◆ **TO DO**
Find the string "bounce" and gather every line that holds it.

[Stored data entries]
* * * * * * *

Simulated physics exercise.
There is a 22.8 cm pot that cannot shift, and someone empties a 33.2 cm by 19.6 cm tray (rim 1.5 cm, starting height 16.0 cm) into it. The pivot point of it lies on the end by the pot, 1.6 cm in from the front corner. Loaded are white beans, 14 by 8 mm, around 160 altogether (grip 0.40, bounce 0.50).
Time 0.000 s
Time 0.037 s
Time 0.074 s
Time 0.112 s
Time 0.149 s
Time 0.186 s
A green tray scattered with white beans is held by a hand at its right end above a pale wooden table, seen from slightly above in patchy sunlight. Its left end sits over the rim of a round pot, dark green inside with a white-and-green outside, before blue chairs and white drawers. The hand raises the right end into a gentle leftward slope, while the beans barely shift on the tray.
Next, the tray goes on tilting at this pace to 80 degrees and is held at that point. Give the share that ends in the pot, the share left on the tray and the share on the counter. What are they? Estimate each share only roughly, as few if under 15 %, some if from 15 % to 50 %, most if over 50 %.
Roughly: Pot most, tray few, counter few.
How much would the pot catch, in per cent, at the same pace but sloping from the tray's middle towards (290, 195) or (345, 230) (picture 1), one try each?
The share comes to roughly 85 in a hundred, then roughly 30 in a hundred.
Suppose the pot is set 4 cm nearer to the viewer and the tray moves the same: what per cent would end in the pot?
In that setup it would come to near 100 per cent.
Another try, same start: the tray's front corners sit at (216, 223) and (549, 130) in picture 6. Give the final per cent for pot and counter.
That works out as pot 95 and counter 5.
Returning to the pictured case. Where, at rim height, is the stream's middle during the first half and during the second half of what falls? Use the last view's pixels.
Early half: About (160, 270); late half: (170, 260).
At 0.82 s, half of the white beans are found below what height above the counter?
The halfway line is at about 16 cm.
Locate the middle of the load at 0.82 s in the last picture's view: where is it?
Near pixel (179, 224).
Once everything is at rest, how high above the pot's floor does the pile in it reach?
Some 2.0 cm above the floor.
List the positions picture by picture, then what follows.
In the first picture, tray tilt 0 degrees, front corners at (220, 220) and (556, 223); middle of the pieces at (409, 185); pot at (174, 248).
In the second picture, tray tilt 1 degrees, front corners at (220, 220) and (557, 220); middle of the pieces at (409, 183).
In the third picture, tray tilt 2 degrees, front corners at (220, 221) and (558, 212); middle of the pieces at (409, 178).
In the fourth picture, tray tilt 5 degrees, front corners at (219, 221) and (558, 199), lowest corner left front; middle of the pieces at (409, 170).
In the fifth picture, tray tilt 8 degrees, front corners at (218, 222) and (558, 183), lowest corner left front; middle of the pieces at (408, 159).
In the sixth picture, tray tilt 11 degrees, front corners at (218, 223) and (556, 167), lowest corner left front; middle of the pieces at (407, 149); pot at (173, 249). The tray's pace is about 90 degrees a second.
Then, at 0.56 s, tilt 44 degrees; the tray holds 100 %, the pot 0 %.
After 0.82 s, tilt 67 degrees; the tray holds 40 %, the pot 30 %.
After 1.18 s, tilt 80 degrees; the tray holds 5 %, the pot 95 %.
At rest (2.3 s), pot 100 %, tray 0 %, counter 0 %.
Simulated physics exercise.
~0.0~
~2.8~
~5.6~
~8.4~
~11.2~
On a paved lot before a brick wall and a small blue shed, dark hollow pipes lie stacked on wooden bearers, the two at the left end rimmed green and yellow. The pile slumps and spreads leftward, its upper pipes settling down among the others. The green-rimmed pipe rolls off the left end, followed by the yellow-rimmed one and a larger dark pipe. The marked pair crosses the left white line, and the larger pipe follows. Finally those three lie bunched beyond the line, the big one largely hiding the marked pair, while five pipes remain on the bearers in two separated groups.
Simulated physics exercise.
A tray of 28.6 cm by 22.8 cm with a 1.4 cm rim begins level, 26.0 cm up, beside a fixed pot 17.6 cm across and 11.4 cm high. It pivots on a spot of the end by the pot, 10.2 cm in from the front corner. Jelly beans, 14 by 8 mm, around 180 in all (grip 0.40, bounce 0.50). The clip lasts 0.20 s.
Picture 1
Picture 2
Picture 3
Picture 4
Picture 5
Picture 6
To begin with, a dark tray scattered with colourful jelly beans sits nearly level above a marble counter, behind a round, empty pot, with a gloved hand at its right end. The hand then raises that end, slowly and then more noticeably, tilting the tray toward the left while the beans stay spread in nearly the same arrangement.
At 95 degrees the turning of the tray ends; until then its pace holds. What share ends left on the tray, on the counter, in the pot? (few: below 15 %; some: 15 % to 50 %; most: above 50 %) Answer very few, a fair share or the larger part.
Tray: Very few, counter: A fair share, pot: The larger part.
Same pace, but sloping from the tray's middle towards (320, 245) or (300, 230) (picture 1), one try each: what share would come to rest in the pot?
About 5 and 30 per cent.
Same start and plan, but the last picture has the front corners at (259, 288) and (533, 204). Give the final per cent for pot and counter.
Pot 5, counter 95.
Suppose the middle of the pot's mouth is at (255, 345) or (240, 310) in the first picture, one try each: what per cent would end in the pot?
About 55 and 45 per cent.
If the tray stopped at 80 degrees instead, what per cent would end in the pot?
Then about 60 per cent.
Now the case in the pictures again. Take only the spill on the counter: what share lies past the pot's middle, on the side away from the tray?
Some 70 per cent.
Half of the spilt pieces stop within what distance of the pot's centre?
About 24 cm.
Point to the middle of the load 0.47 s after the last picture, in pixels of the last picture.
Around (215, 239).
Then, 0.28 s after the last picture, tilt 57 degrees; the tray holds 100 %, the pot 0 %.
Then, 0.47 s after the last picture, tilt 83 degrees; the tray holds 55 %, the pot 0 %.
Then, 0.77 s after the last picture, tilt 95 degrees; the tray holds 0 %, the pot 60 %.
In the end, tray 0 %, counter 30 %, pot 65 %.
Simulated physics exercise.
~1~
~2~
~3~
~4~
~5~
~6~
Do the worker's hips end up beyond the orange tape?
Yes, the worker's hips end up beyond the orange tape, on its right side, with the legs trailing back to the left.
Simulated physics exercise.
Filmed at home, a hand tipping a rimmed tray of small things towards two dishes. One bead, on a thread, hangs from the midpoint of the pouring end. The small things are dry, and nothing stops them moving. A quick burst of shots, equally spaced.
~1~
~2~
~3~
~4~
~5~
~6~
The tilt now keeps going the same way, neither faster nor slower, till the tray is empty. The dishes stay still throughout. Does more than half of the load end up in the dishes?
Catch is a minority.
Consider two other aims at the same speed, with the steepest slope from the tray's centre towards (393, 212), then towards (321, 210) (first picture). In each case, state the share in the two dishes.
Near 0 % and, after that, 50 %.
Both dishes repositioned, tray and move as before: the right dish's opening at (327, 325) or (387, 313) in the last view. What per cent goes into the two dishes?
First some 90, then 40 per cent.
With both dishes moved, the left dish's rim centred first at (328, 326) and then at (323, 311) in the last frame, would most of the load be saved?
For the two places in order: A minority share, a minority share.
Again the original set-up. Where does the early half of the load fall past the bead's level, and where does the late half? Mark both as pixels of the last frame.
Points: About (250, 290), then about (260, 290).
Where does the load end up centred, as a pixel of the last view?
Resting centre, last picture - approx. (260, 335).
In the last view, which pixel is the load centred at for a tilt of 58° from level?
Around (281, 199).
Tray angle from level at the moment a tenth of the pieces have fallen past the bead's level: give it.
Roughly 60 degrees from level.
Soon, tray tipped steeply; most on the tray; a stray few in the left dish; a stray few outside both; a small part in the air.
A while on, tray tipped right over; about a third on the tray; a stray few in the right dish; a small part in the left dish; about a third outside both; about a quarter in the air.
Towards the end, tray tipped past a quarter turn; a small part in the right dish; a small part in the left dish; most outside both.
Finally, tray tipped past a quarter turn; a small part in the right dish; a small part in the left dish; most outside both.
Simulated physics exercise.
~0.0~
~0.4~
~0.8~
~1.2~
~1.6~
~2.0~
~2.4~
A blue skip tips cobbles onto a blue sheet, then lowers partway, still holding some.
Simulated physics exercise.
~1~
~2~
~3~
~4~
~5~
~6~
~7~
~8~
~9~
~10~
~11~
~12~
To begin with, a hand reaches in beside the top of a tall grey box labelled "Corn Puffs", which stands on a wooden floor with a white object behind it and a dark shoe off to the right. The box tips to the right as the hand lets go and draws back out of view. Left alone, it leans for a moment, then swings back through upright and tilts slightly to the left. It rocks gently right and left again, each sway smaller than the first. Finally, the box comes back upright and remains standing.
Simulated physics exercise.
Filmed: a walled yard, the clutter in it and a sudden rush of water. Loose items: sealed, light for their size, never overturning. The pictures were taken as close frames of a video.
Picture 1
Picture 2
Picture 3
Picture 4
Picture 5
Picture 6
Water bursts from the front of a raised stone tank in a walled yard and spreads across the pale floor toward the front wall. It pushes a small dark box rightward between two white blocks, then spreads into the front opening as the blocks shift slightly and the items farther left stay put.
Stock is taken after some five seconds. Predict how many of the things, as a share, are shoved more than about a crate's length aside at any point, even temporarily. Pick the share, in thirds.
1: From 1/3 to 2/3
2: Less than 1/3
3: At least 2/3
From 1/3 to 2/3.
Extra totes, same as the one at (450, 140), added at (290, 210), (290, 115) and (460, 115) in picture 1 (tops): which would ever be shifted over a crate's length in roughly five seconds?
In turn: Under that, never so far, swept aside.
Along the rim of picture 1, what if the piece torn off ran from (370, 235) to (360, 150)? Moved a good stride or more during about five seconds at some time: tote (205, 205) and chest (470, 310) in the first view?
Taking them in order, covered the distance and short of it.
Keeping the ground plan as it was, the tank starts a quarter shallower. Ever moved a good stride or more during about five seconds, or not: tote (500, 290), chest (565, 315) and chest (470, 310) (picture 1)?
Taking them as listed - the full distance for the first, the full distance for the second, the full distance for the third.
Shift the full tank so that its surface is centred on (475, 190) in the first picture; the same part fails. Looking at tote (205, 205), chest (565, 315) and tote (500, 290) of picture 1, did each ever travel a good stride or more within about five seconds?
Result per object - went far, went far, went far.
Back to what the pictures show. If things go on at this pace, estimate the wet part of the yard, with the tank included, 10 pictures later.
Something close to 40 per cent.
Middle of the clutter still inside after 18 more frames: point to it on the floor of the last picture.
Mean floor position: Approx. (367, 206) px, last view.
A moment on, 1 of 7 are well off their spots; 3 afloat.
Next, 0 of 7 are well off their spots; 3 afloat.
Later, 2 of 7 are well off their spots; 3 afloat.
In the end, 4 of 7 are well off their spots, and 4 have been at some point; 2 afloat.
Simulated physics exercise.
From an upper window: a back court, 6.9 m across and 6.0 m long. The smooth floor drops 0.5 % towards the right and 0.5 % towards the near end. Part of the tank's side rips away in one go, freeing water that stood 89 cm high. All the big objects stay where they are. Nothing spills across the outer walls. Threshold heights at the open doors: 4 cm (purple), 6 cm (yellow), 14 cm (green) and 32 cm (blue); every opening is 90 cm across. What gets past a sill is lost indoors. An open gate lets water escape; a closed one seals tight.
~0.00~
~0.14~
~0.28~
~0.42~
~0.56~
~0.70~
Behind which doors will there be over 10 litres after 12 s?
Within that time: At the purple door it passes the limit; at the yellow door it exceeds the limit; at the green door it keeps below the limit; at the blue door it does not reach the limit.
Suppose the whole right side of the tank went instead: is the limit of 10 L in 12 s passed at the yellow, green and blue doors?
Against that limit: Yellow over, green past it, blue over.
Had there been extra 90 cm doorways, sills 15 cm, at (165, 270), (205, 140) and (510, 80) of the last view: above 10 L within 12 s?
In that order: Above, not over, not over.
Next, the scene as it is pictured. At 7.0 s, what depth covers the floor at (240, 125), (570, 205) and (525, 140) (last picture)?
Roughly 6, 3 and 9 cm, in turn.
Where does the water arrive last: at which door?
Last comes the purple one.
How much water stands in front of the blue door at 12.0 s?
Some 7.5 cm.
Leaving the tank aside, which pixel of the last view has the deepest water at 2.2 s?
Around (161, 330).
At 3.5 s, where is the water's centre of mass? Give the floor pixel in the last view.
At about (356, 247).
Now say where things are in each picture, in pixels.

* * * * * * *

◆ **RESPONSE TO THIS TASK**
There is a 22.8 cm pot that cannot shift, and someone empties a 33.2 cm by 19.6 cm tray (rim 1.5 cm, starting height 16.0 cm) into it. The pivot point of it lies on the end by the pot, 1.6 cm in from the front corner. Loaded are white beans, 14 by 8 mm, around 160 altogether (grip 0.40, bounce 0.50).
A tray of 28.6 cm by 22.8 cm with a 1.4 cm rim begins level, 26.0 cm up, beside a fixed pot 17.6 cm across and 11.4 cm high. It pivots on a spot of the end by the pot, 10.2 cm in from the front corner. Jelly beans, 14 by 8 mm, around 180 in all (grip 0.40, bounce 0.50). The clip lasts 0.20 s.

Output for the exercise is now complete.